### Supplied information

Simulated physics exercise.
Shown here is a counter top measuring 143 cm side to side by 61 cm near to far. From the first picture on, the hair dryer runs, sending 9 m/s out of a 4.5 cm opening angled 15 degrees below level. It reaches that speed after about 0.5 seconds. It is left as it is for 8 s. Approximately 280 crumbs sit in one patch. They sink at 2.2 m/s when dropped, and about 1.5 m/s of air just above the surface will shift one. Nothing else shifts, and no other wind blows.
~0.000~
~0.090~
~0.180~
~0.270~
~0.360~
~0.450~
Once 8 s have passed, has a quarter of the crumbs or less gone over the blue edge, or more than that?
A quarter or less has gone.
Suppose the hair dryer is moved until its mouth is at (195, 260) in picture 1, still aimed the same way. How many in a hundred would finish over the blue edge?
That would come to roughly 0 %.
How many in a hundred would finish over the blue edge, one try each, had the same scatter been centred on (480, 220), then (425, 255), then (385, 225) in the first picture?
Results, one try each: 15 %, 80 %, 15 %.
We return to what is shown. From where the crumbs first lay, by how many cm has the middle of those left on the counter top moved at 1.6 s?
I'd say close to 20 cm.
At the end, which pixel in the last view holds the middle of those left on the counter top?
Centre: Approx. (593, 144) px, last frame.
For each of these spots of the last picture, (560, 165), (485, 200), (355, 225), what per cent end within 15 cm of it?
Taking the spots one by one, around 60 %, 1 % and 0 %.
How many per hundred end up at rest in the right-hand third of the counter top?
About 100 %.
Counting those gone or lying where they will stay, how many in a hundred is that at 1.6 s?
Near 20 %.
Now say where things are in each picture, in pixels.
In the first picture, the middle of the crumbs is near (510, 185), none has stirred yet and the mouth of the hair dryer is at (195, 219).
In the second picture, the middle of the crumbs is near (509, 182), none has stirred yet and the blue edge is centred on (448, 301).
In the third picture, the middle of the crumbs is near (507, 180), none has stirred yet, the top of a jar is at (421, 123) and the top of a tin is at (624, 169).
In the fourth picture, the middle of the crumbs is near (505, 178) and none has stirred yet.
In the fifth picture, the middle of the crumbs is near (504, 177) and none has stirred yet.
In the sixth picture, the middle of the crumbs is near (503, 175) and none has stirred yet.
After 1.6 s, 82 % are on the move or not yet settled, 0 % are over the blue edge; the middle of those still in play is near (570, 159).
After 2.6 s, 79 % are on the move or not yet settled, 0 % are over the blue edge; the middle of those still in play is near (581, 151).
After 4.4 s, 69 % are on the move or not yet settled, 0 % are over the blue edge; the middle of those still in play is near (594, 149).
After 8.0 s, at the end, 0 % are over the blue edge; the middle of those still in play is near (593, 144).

---

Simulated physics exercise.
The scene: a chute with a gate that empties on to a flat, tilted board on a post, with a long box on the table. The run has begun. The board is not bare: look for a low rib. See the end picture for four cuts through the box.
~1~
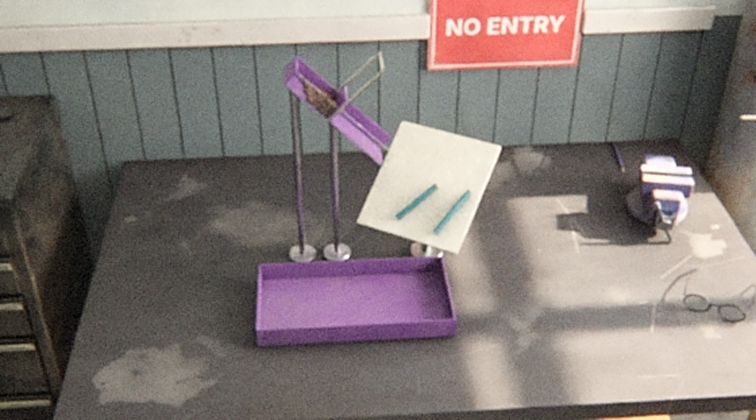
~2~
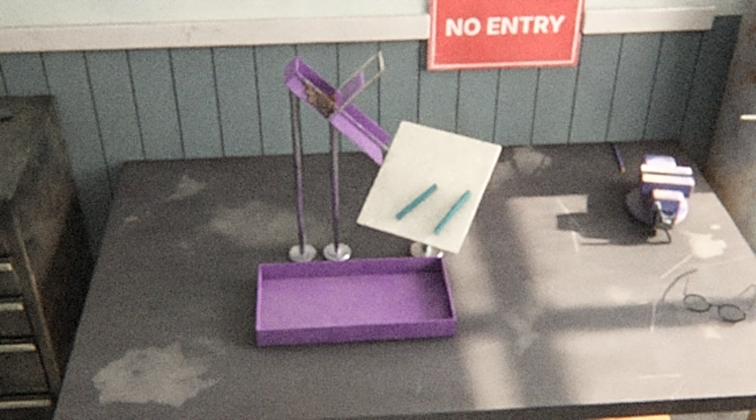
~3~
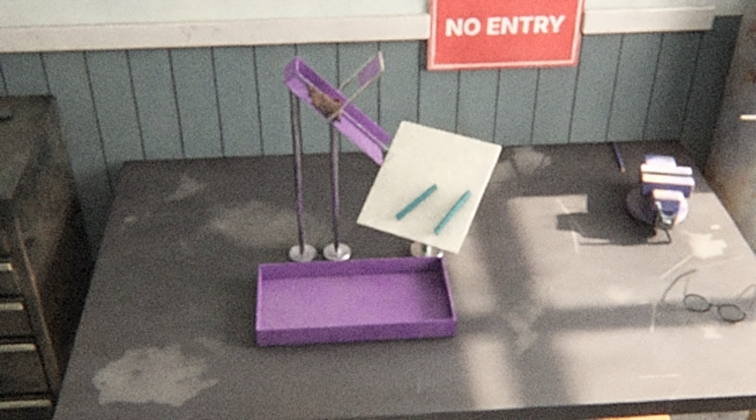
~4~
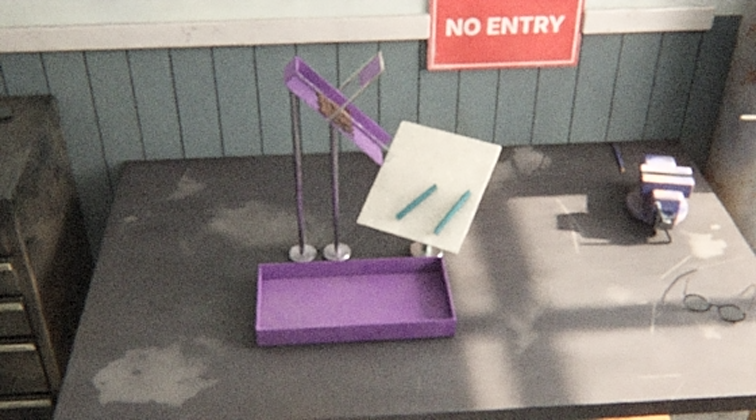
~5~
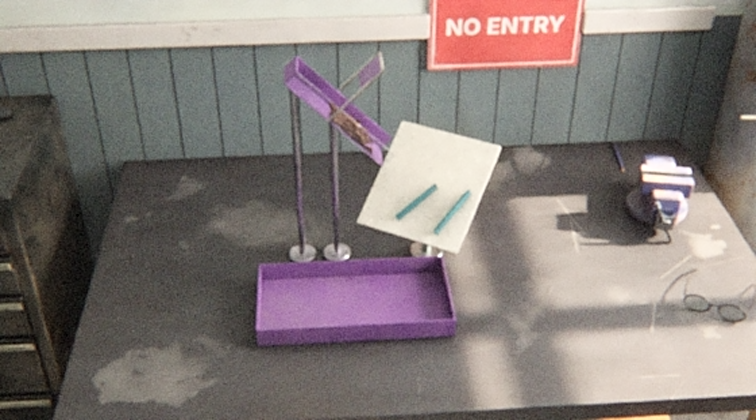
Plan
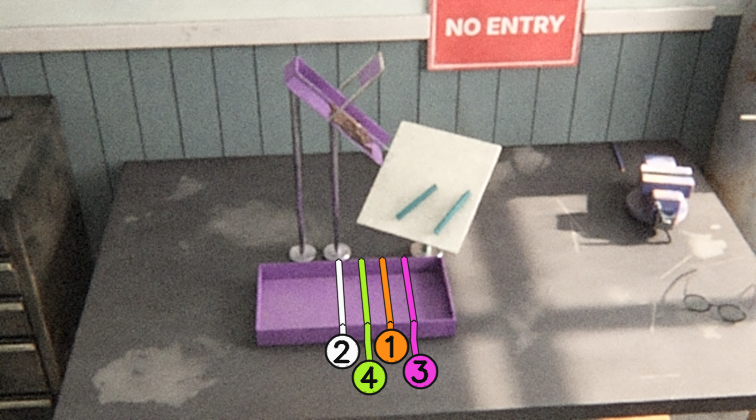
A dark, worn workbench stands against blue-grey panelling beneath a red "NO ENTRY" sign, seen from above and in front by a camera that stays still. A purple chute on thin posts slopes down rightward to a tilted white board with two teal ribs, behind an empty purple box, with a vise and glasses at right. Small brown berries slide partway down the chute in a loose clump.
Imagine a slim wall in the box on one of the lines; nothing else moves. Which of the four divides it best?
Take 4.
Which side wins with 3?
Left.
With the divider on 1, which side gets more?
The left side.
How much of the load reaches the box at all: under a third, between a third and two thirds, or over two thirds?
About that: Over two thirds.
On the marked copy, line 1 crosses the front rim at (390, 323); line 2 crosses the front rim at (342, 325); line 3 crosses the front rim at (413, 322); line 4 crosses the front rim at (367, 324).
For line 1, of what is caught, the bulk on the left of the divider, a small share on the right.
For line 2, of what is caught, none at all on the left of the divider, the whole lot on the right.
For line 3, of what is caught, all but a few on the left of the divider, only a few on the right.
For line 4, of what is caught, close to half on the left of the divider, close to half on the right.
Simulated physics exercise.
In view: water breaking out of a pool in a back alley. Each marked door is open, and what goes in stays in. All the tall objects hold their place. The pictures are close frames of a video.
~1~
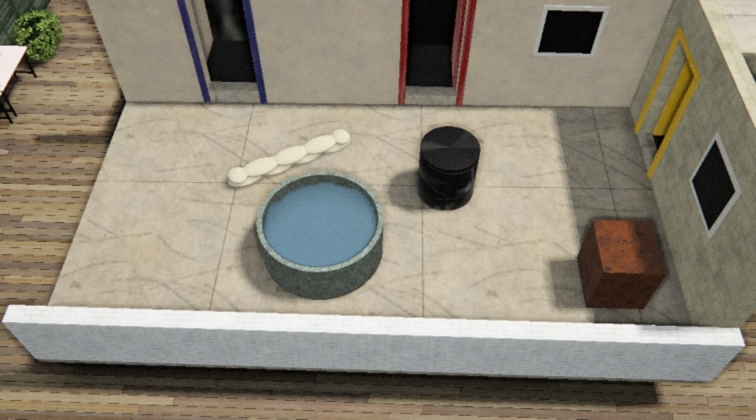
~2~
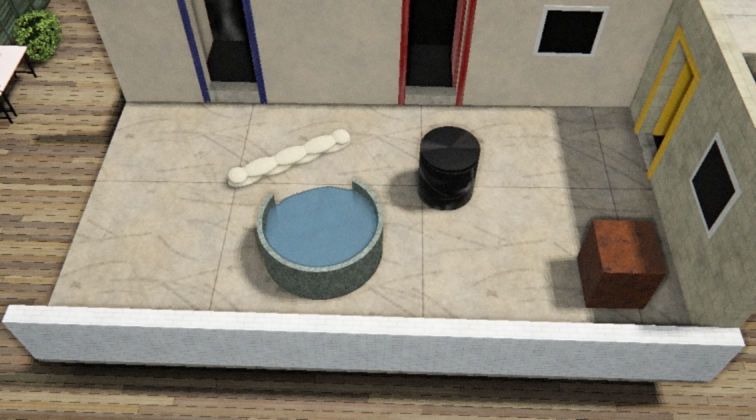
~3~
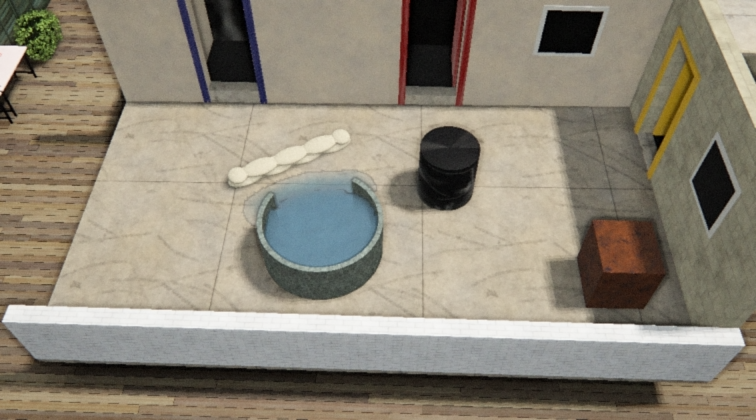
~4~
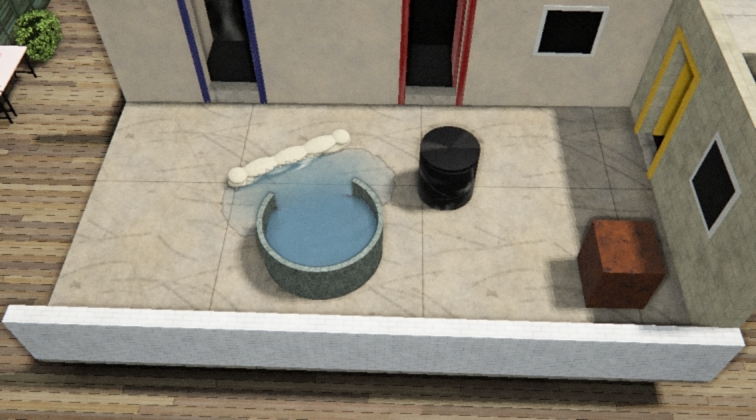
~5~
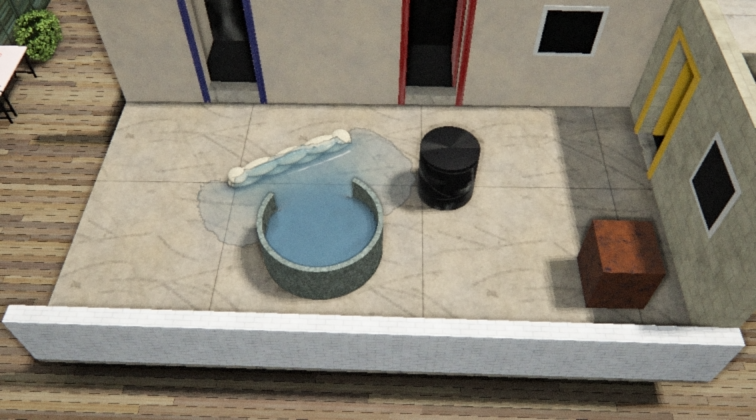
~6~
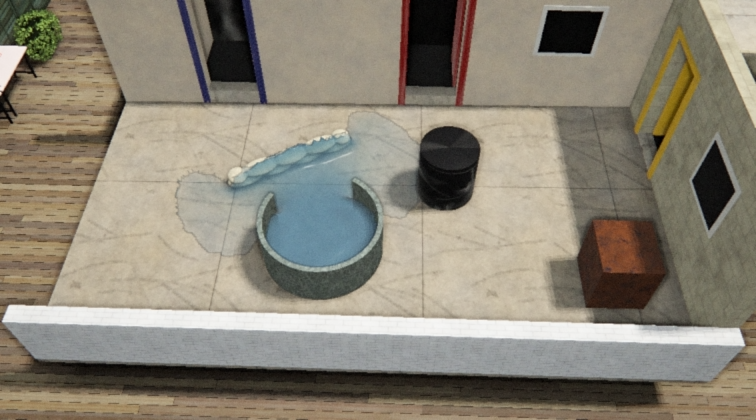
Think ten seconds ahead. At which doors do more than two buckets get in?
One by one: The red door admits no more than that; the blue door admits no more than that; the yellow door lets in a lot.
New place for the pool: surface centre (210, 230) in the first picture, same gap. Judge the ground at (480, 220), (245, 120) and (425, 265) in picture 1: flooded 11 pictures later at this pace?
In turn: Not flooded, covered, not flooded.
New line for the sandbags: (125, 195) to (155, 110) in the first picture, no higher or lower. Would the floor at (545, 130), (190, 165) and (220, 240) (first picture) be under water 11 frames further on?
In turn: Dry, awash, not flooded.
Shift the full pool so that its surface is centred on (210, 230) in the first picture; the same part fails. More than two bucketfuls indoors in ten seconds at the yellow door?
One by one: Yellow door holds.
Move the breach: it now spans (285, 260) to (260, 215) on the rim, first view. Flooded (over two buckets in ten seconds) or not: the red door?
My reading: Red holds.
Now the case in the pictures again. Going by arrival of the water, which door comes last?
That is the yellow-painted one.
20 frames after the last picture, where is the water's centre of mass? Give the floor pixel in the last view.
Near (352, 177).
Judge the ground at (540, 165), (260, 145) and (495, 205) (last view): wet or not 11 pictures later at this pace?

### Set task
Repeat exactly the lines from the one containing "Shift the full" through the one containing "Judge the ground at (540, 165), (260, 145)", both included, and nothing else.

### Task solution
Shift the full pool so that its surface is centred on (210, 230) in the first picture; the same part fails. More than two bucketfuls indoors in ten seconds at the yellow door?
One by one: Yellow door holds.
Move the breach: it now spans (285, 260) to (260, 215) on the rim, first view. Flooded (over two buckets in ten seconds) or not: the red door?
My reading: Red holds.
Now the case in the pictures again. Going by arrival of the water, which door comes last?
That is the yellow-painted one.
20 frames after the last picture, where is the water's centre of mass? Give the floor pixel in the last view.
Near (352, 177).
Judge the ground at (540, 165), (260, 145) and (495, 205) (last view): wet or not 11 pictures later at this pace?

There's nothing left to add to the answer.